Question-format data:
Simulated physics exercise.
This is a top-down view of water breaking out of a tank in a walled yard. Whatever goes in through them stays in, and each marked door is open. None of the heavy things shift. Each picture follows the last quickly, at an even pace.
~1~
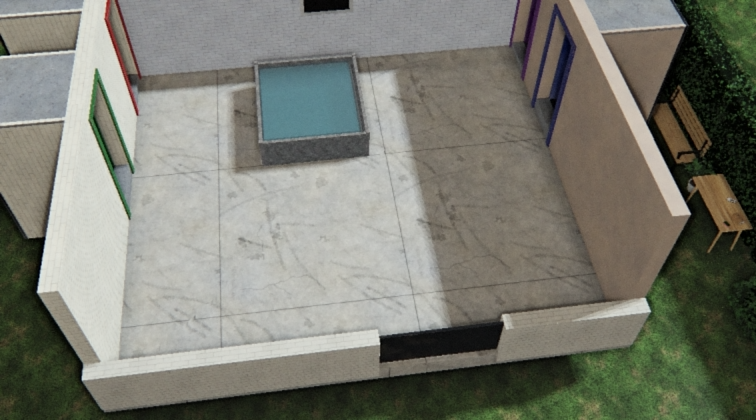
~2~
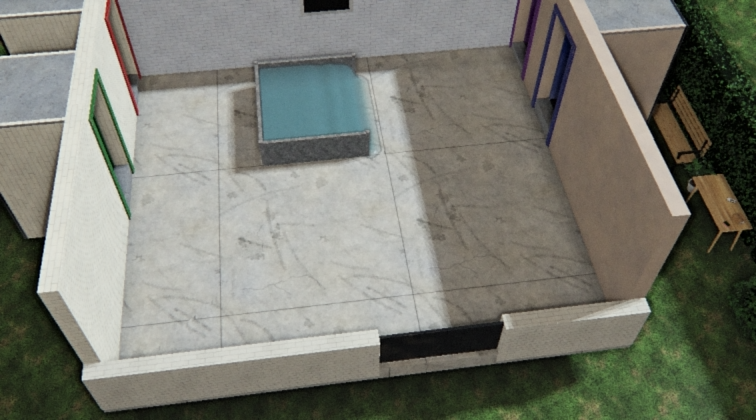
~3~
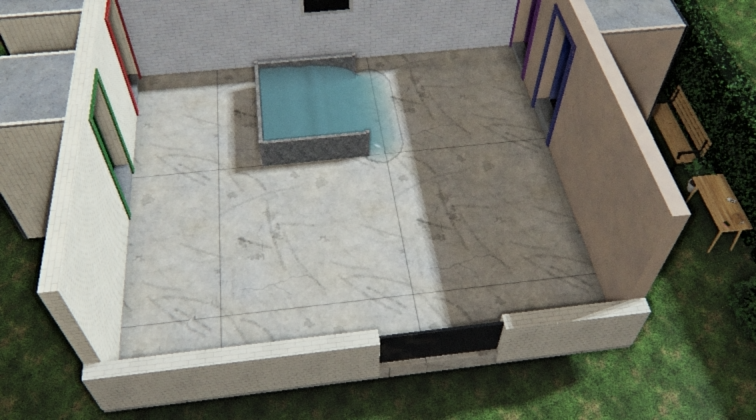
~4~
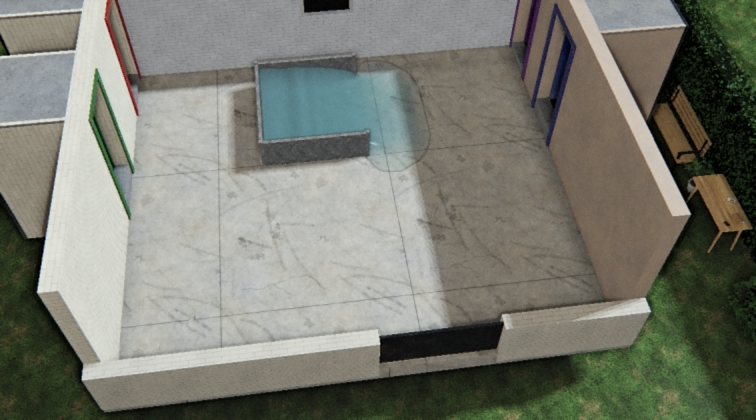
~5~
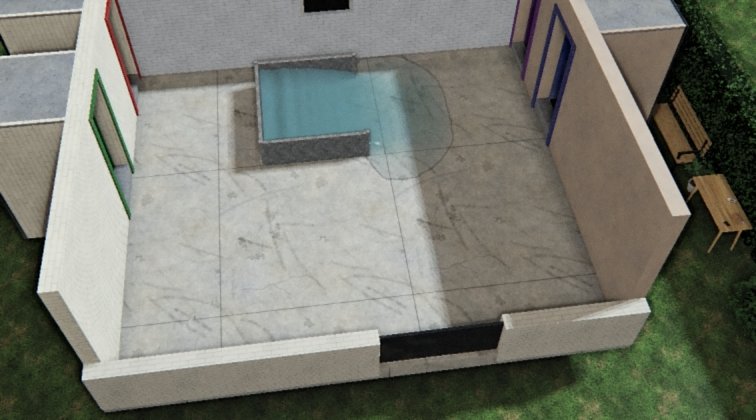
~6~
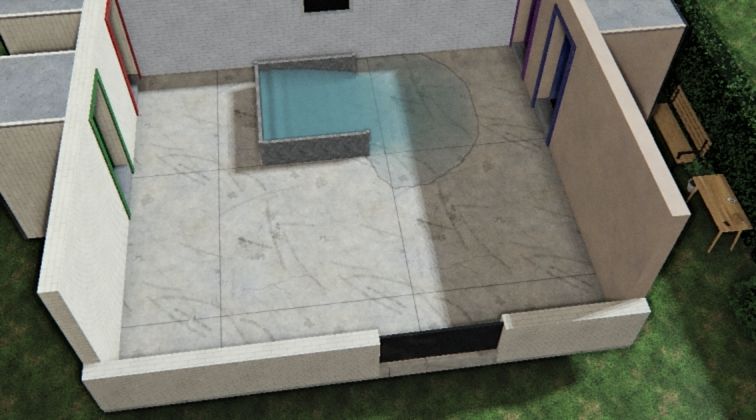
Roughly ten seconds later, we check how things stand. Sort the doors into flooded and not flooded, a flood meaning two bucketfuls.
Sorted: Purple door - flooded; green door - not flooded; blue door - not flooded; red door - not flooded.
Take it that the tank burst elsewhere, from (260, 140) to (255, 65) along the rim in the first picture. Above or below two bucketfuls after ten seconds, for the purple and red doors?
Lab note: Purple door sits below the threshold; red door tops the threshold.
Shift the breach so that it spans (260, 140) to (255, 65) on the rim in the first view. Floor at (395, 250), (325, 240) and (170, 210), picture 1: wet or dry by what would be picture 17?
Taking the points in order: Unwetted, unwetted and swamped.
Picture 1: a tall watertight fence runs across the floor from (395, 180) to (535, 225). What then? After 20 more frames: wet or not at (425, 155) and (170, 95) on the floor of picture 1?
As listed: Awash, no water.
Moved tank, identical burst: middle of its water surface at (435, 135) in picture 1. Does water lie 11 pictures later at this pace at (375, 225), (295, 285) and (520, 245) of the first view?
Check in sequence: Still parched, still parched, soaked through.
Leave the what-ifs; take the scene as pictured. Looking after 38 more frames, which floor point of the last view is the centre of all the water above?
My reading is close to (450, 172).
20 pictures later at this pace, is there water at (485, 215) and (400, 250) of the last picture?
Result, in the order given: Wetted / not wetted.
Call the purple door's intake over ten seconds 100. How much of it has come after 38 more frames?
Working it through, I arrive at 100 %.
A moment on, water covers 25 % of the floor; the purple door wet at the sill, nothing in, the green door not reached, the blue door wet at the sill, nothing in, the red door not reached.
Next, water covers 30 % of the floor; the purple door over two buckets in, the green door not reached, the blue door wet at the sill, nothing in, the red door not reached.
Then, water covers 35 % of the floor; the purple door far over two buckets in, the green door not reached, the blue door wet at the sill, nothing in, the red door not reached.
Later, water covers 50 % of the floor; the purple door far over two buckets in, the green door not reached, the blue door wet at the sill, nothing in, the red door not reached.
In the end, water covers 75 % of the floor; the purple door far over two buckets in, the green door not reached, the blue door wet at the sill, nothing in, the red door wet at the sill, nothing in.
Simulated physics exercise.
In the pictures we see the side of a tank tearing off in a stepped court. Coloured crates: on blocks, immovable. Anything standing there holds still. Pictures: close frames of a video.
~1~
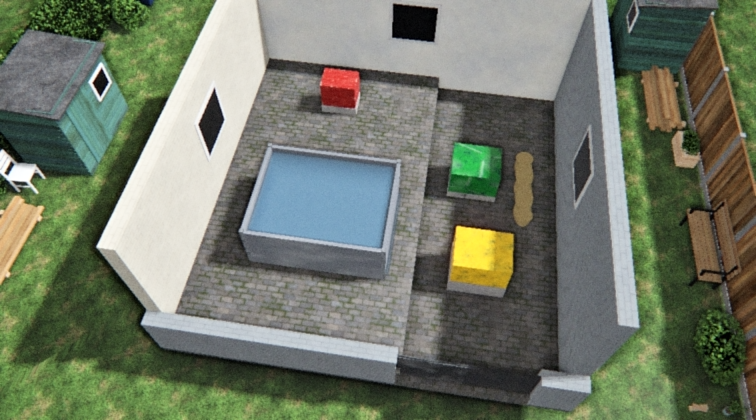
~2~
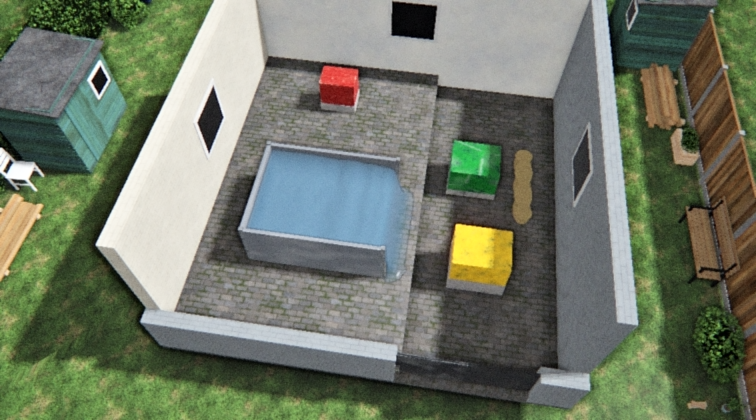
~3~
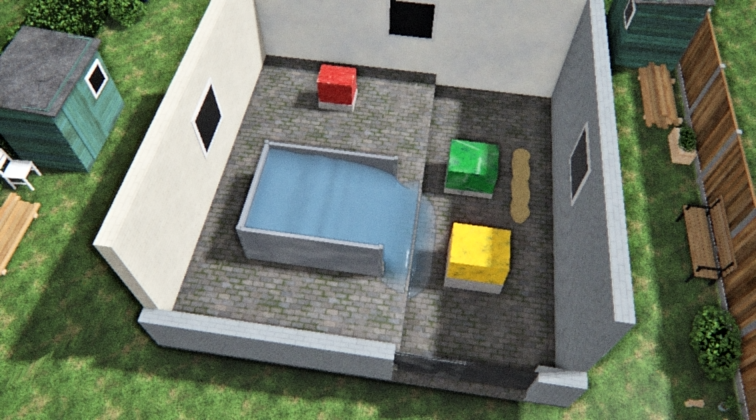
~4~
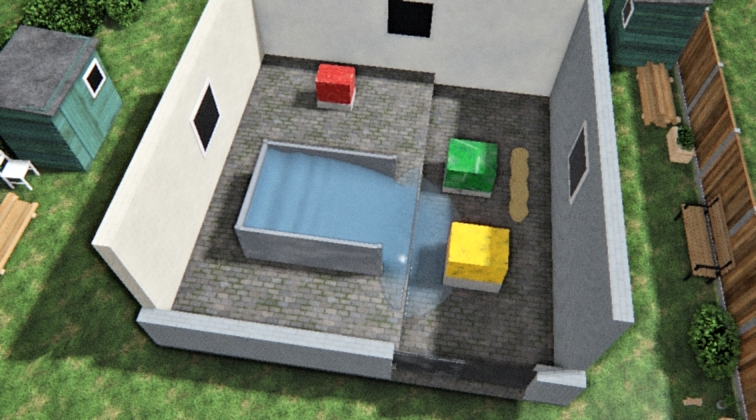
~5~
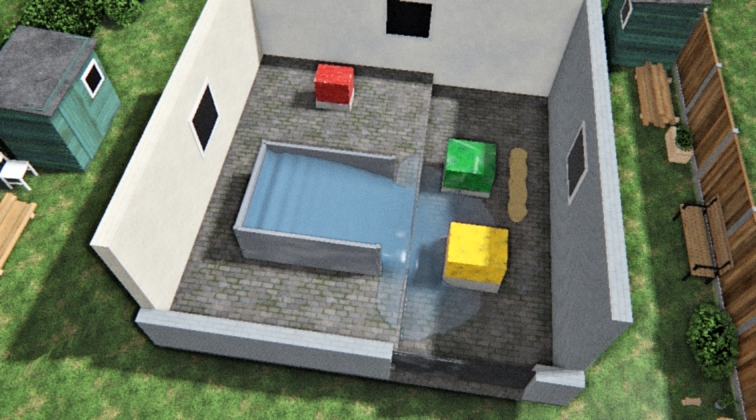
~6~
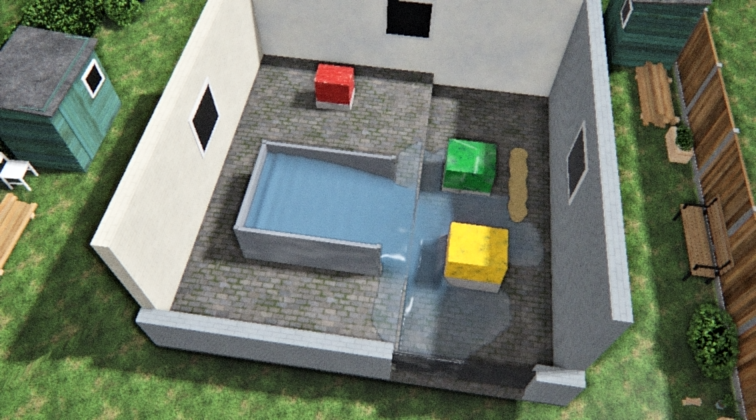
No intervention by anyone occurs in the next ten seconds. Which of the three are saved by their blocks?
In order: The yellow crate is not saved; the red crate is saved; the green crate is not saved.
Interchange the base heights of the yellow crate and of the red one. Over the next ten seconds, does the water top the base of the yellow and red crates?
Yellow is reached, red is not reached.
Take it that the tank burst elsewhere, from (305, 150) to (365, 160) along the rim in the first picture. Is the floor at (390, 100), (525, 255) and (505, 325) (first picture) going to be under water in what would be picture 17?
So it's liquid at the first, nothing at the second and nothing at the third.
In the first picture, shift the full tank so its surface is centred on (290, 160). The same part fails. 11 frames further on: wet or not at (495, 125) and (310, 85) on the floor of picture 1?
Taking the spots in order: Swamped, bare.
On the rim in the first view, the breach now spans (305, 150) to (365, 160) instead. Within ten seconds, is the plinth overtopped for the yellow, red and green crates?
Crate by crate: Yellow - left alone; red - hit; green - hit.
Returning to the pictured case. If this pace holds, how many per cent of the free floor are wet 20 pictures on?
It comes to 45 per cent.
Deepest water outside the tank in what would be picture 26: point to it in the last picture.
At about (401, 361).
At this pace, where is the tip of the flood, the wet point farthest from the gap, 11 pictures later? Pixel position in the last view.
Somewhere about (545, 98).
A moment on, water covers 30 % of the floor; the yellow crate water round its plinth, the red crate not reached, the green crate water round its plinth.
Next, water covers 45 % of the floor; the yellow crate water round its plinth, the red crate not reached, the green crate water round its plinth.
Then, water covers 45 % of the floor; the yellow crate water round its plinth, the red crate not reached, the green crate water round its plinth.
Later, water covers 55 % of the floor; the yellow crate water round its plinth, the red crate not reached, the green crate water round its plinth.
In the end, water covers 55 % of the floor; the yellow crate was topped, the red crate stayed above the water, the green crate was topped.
---
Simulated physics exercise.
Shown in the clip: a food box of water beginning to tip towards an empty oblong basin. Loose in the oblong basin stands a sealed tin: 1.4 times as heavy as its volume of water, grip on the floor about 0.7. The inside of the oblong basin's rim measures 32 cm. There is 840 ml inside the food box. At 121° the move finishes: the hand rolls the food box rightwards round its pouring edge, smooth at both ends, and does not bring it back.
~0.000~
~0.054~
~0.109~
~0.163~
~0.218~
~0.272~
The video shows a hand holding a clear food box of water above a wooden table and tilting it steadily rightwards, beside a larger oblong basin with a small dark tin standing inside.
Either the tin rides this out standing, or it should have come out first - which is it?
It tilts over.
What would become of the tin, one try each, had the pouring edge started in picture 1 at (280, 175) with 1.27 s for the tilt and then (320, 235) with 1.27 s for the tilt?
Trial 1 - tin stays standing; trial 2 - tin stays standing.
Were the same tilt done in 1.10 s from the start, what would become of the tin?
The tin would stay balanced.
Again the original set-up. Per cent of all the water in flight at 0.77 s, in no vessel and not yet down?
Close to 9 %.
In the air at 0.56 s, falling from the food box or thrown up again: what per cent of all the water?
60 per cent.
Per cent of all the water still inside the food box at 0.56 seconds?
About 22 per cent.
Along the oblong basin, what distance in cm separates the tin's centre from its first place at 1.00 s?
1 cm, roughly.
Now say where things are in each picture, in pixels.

> EXERCISE BRIEF
Copy out all lines above that include the string "heavy".

> FINISHED TASK
This is a top-down view of water breaking out of a tank in a walled yard. Whatever goes in through them stays in, and each marked door is open. None of the heavy things shift. Each picture follows the last quickly, at an even pace.
Shown in the clip: a food box of water beginning to tip towards an empty oblong basin. Loose in the oblong basin stands a sealed tin: 1.4 times as heavy as its volume of water, grip on the floor about 0.7. The inside of the oblong basin's rim measures 32 cm. There is 840 ml inside the food box. At 121° the move finishes: the hand rolls the food box rightwards round its pouring edge, smooth at both ends, and does not bring it back.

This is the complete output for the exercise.